### Goal:
Leave the pictures out. Return all other data exactly.

### Recorded information:
______________________________

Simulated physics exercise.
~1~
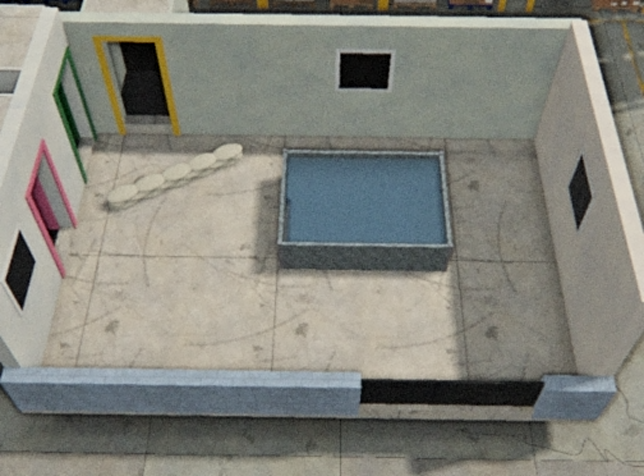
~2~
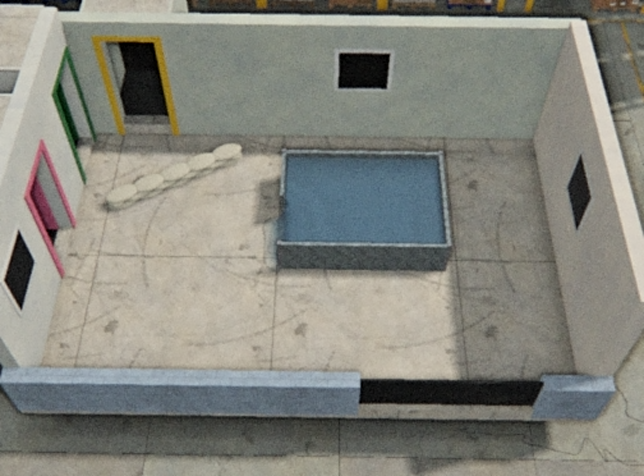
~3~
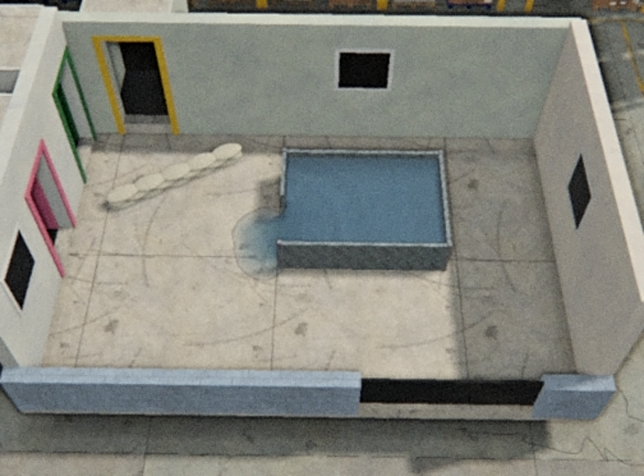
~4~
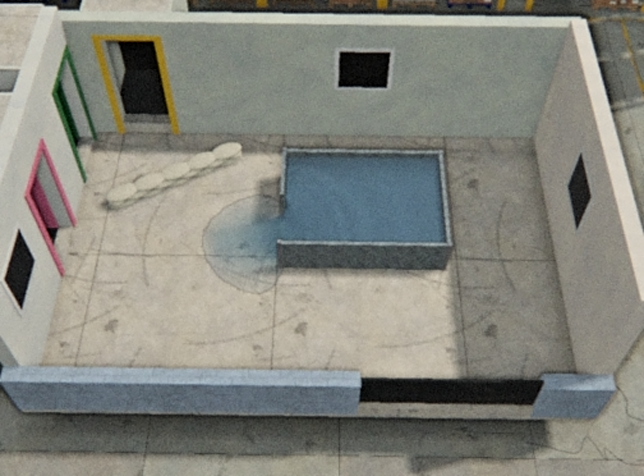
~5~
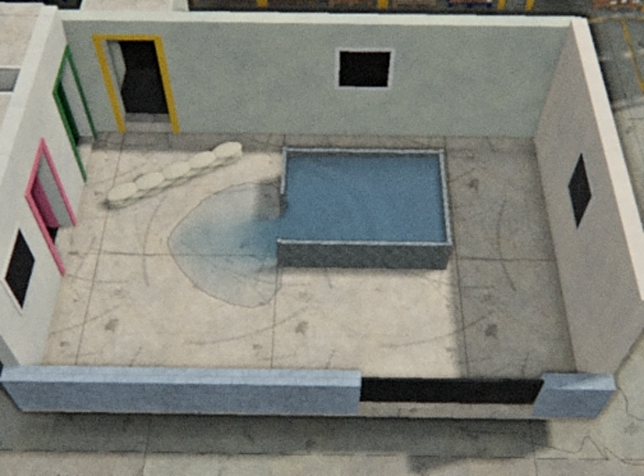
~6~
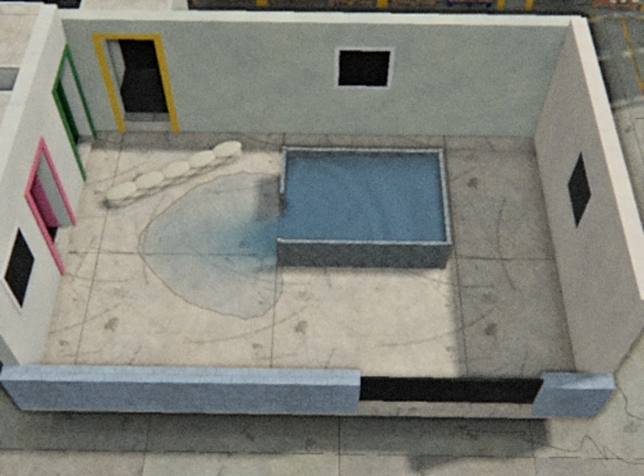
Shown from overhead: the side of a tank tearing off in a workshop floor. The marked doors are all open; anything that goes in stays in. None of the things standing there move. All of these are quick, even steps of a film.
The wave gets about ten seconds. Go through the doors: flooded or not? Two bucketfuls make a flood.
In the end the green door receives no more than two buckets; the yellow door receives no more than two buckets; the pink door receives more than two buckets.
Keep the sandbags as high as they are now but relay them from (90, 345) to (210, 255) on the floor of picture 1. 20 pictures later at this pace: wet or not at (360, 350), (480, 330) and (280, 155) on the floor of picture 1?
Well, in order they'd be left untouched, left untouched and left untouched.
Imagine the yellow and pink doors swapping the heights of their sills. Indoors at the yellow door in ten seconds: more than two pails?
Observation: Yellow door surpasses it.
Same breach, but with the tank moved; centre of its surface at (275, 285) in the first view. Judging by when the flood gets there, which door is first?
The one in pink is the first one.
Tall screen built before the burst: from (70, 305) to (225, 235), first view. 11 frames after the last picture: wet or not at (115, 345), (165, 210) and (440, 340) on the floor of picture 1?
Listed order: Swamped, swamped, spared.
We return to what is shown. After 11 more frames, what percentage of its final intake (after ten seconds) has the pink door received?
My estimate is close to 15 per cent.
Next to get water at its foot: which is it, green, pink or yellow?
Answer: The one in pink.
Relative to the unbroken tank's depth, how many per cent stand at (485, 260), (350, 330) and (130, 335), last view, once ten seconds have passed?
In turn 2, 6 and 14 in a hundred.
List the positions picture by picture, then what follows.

______________________________

### Solution to this task:
Simulated physics exercise.
~1~
~2~
~3~
~4~
~5~
~6~
Shown from overhead: the side of a tank tearing off in a workshop floor. The marked doors are all open; anything that goes in stays in. None of the things standing there move. All of these are quick, even steps of a film.
The wave gets about ten seconds. Go through the doors: flooded or not? Two bucketfuls make a flood.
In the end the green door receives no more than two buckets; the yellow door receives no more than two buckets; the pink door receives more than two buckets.
Keep the sandbags as high as they are now but relay them from (90, 345) to (210, 255) on the floor of picture 1. 20 pictures later at this pace: wet or not at (360, 350), (480, 330) and (280, 155) on the floor of picture 1?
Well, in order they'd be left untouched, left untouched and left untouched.
Imagine the yellow and pink doors swapping the heights of their sills. Indoors at the yellow door in ten seconds: more than two pails?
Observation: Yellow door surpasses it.
Same breach, but with the tank moved; centre of its surface at (275, 285) in the first view. Judging by when the flood gets there, which door is first?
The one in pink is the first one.
Tall screen built before the burst: from (70, 305) to (225, 235), first view. 11 frames after the last picture: wet or not at (115, 345), (165, 210) and (440, 340) on the floor of picture 1?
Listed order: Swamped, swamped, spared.
We return to what is shown. After 11 more frames, what percentage of its final intake (after ten seconds) has the pink door received?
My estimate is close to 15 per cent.
Next to get water at its foot: which is it, green, pink or yellow?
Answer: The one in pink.
Relative to the unbroken tank's depth, how many per cent stand at (485, 260), (350, 330) and (130, 335), last view, once ten seconds have passed?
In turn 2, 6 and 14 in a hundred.
List the positions picture by picture, then what follows.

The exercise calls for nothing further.